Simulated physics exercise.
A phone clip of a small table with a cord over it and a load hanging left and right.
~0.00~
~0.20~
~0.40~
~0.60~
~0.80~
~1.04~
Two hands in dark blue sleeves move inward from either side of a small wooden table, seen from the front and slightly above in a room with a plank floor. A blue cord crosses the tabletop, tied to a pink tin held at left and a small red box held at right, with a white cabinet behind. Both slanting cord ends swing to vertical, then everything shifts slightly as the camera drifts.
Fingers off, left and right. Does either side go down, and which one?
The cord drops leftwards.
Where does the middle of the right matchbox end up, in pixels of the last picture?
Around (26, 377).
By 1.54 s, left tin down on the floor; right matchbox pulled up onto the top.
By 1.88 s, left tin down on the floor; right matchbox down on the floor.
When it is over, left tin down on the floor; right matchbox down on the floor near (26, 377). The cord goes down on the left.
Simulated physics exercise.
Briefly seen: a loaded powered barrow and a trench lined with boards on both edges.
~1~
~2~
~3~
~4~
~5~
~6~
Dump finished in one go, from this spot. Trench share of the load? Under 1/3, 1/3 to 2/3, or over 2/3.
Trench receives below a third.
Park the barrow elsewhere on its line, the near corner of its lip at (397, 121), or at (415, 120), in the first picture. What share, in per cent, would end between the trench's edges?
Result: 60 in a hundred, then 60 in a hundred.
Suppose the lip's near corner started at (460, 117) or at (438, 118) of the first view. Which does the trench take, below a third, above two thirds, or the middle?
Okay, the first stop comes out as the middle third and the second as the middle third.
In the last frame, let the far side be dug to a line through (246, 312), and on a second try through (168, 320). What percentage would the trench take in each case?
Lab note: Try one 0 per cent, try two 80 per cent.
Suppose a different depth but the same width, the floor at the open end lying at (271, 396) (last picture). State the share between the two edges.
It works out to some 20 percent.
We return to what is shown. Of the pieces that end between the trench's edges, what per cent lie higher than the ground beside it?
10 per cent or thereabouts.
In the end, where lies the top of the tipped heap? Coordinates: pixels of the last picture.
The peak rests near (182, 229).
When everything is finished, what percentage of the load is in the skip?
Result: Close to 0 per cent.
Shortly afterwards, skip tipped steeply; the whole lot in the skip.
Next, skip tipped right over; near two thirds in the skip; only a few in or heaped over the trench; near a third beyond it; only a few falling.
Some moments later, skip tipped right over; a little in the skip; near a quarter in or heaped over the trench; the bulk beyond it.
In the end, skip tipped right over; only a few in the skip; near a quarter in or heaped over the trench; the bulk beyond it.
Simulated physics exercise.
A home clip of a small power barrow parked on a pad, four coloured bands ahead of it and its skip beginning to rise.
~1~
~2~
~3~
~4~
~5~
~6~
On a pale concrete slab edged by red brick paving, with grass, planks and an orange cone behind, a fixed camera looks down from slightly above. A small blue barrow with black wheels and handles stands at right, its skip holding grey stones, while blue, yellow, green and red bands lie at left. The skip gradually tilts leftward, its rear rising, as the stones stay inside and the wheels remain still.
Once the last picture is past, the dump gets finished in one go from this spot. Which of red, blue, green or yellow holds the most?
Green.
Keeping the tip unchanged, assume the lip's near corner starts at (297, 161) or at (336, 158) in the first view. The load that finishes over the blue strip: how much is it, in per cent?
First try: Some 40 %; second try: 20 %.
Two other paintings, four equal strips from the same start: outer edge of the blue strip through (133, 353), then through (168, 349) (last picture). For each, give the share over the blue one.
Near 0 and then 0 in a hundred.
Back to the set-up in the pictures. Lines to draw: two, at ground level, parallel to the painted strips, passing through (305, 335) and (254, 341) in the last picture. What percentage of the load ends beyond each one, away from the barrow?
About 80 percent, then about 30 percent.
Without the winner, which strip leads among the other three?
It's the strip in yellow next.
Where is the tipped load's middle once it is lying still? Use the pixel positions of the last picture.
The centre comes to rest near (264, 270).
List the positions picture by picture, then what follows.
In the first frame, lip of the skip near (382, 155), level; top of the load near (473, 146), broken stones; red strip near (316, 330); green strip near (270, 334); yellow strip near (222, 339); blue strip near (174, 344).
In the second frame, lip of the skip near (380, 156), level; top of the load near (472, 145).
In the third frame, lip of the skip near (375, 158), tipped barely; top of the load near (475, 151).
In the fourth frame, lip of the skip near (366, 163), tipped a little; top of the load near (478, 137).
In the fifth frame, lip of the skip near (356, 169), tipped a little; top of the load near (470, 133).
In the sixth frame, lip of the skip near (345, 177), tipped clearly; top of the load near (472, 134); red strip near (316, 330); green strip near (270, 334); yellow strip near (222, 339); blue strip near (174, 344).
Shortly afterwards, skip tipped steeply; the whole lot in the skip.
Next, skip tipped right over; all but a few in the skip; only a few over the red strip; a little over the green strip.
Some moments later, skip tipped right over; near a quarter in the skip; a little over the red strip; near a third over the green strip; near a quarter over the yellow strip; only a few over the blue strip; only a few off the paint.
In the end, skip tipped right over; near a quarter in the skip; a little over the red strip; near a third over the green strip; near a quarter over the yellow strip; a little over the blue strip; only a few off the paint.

____________

Task requirements — Take the listing above and write it out again exactly.

Completed exercise —
Simulated physics exercise.
A phone clip of a small table with a cord over it and a load hanging left and right.
~0.00~
~0.20~
~0.40~
~0.60~
~0.80~
~1.04~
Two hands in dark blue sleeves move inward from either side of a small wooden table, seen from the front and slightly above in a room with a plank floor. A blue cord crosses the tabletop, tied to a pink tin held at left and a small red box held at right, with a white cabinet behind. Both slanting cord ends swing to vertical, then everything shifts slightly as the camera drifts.
Fingers off, left and right. Does either side go down, and which one?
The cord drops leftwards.
Where does the middle of the right matchbox end up, in pixels of the last picture?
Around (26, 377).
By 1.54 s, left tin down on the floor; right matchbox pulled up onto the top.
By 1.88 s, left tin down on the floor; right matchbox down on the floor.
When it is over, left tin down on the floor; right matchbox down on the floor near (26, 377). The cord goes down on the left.
Simulated physics exercise.
Briefly seen: a loaded powered barrow and a trench lined with boards on both edges.
~1~
~2~
~3~
~4~
~5~
~6~
Dump finished in one go, from this spot. Trench share of the load? Under 1/3, 1/3 to 2/3, or over 2/3.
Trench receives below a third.
Park the barrow elsewhere on its line, the near corner of its lip at (397, 121), or at (415, 120), in the first picture. What share, in per cent, would end between the trench's edges?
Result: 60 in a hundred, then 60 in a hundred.
Suppose the lip's near corner started at (460, 117) or at (438, 118) of the first view. Which does the trench take, below a third, above two thirds, or the middle?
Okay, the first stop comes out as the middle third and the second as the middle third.
In the last frame, let the far side be dug to a line through (246, 312), and on a second try through (168, 320). What percentage would the trench take in each case?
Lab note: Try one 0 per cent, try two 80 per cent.
Suppose a different depth but the same width, the floor at the open end lying at (271, 396) (last picture). State the share between the two edges.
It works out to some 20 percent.
We return to what is shown. Of the pieces that end between the trench's edges, what per cent lie higher than the ground beside it?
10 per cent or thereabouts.
In the end, where lies the top of the tipped heap? Coordinates: pixels of the last picture.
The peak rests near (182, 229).
When everything is finished, what percentage of the load is in the skip?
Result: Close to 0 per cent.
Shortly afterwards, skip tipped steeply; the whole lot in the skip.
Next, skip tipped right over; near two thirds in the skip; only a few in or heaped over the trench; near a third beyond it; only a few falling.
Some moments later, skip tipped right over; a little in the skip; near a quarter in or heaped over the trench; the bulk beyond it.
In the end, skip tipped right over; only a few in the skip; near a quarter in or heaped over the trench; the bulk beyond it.
Simulated physics exercise.
A home clip of a small power barrow parked on a pad, four coloured bands ahead of it and its skip beginning to rise.
~1~
~2~
~3~
~4~
~5~
~6~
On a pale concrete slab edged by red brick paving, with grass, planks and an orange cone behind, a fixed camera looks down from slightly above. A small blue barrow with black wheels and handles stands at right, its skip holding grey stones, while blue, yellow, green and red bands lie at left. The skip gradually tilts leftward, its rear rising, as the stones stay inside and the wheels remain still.
Once the last picture is past, the dump gets finished in one go from this spot. Which of red, blue, green or yellow holds the most?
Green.
Keeping the tip unchanged, assume the lip's near corner starts at (297, 161) or at (336, 158) in the first view. The load that finishes over the blue strip: how much is it, in per cent?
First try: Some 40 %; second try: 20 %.
Two other paintings, four equal strips from the same start: outer edge of the blue strip through (133, 353), then through (168, 349) (last picture). For each, give the share over the blue one.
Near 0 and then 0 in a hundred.
Back to the set-up in the pictures. Lines to draw: two, at ground level, parallel to the painted strips, passing through (305, 335) and (254, 341) in the last picture. What percentage of the load ends beyond each one, away from the barrow?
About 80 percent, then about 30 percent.
Without the winner, which strip leads among the other three?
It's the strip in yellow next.
Where is the tipped load's middle once it is lying still? Use the pixel positions of the last picture.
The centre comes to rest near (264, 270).
List the positions picture by picture, then what follows.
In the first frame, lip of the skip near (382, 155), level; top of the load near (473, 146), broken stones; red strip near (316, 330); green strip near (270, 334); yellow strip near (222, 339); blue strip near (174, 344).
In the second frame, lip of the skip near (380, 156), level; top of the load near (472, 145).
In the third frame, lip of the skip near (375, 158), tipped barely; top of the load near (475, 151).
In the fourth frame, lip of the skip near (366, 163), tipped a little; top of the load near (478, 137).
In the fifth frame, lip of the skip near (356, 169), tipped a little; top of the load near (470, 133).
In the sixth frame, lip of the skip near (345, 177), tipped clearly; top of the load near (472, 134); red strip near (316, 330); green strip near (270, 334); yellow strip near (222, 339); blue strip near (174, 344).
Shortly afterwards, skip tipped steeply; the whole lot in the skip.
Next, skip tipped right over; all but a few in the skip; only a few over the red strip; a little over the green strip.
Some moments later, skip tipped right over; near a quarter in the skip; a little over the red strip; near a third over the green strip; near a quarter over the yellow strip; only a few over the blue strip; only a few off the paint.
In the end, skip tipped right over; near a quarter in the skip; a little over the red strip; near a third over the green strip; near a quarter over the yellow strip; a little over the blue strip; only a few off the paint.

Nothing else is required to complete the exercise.